REQUIREMENT
Leave out the pictures and repeat the rest of the material exactly.

COLLECTED MATERIAL start

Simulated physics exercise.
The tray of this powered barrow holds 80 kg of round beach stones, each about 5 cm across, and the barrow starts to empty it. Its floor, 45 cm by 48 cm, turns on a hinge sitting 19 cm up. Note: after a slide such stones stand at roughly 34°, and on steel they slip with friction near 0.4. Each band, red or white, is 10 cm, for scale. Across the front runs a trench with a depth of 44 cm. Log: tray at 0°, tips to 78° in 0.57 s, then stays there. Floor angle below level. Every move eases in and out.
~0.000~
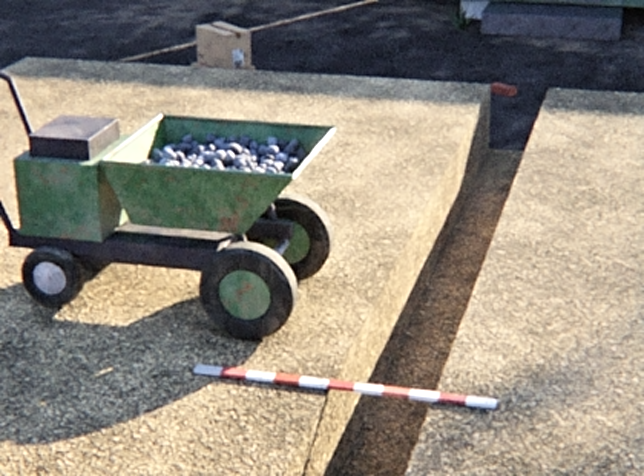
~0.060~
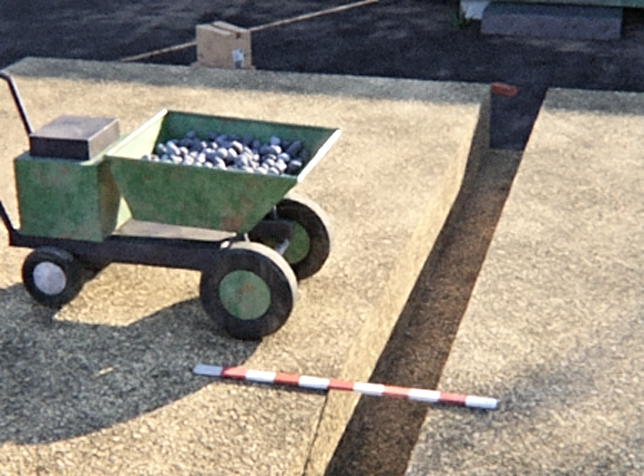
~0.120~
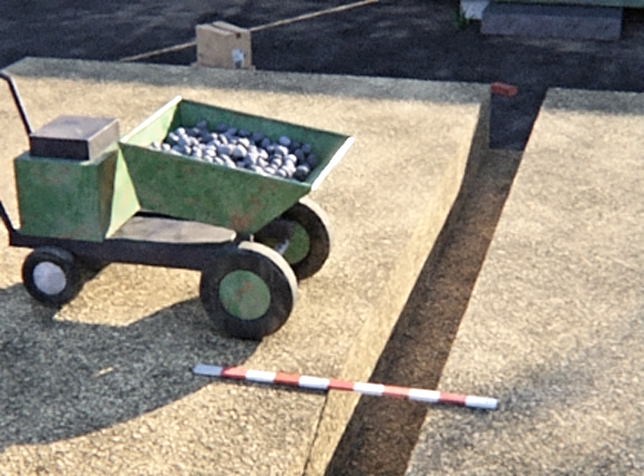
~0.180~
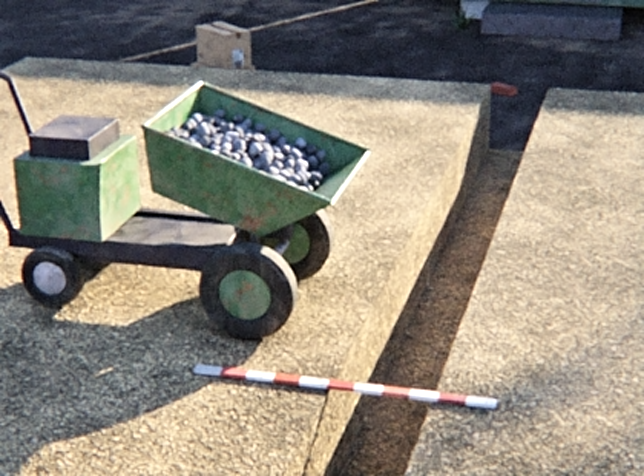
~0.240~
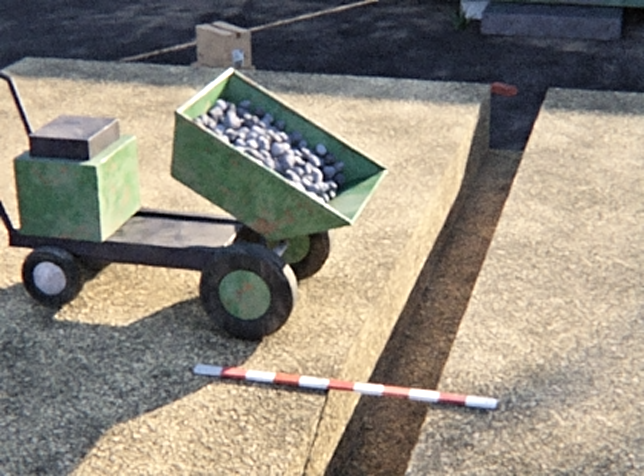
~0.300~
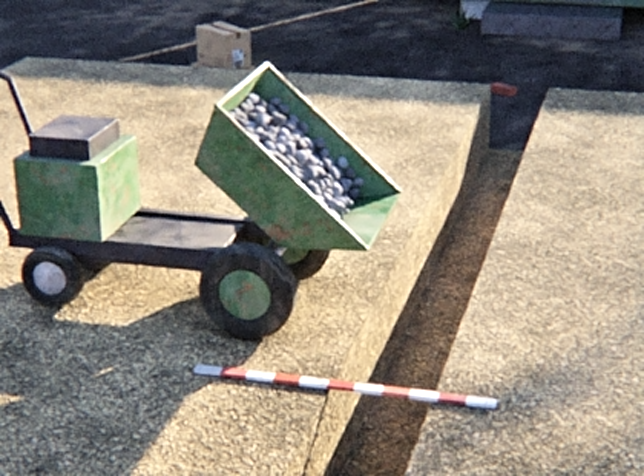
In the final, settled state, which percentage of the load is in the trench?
70 per cent is in the trench.
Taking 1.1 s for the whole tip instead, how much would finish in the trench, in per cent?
That works out at about 90 in a hundred.
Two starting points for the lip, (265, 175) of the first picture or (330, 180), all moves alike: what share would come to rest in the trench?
From the first place around 95 per cent, from the other around 30.
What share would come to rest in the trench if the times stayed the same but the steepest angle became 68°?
Trench share: Approx. 55%.
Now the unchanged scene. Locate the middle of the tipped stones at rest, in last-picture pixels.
The tipped stones centre close to (439, 405).
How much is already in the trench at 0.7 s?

COLLECTED MATERIAL end

OUTPUT FOR THIS TASK
Simulated physics exercise.
The tray of this powered barrow holds 80 kg of round beach stones, each about 5 cm across, and the barrow starts to empty it. Its floor, 45 cm by 48 cm, turns on a hinge sitting 19 cm up. Note: after a slide such stones stand at roughly 34°, and on steel they slip with friction near 0.4. Each band, red or white, is 10 cm, for scale. Across the front runs a trench with a depth of 44 cm. Log: tray at 0°, tips to 78° in 0.57 s, then stays there. Floor angle below level. Every move eases in and out.
~0.000~
~0.060~
~0.120~
~0.180~
~0.240~
~0.300~
In the final, settled state, which percentage of the load is in the trench?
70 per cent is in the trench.
Taking 1.1 s for the whole tip instead, how much would finish in the trench, in per cent?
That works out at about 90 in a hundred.
Two starting points for the lip, (265, 175) of the first picture or (330, 180), all moves alike: what share would come to rest in the trench?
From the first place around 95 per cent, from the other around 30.
What share would come to rest in the trench if the times stayed the same but the steepest angle became 68°?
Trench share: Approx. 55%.
Now the unchanged scene. Locate the middle of the tipped stones at rest, in last-picture pixels.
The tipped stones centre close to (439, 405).
How much is already in the trench at 0.7 s?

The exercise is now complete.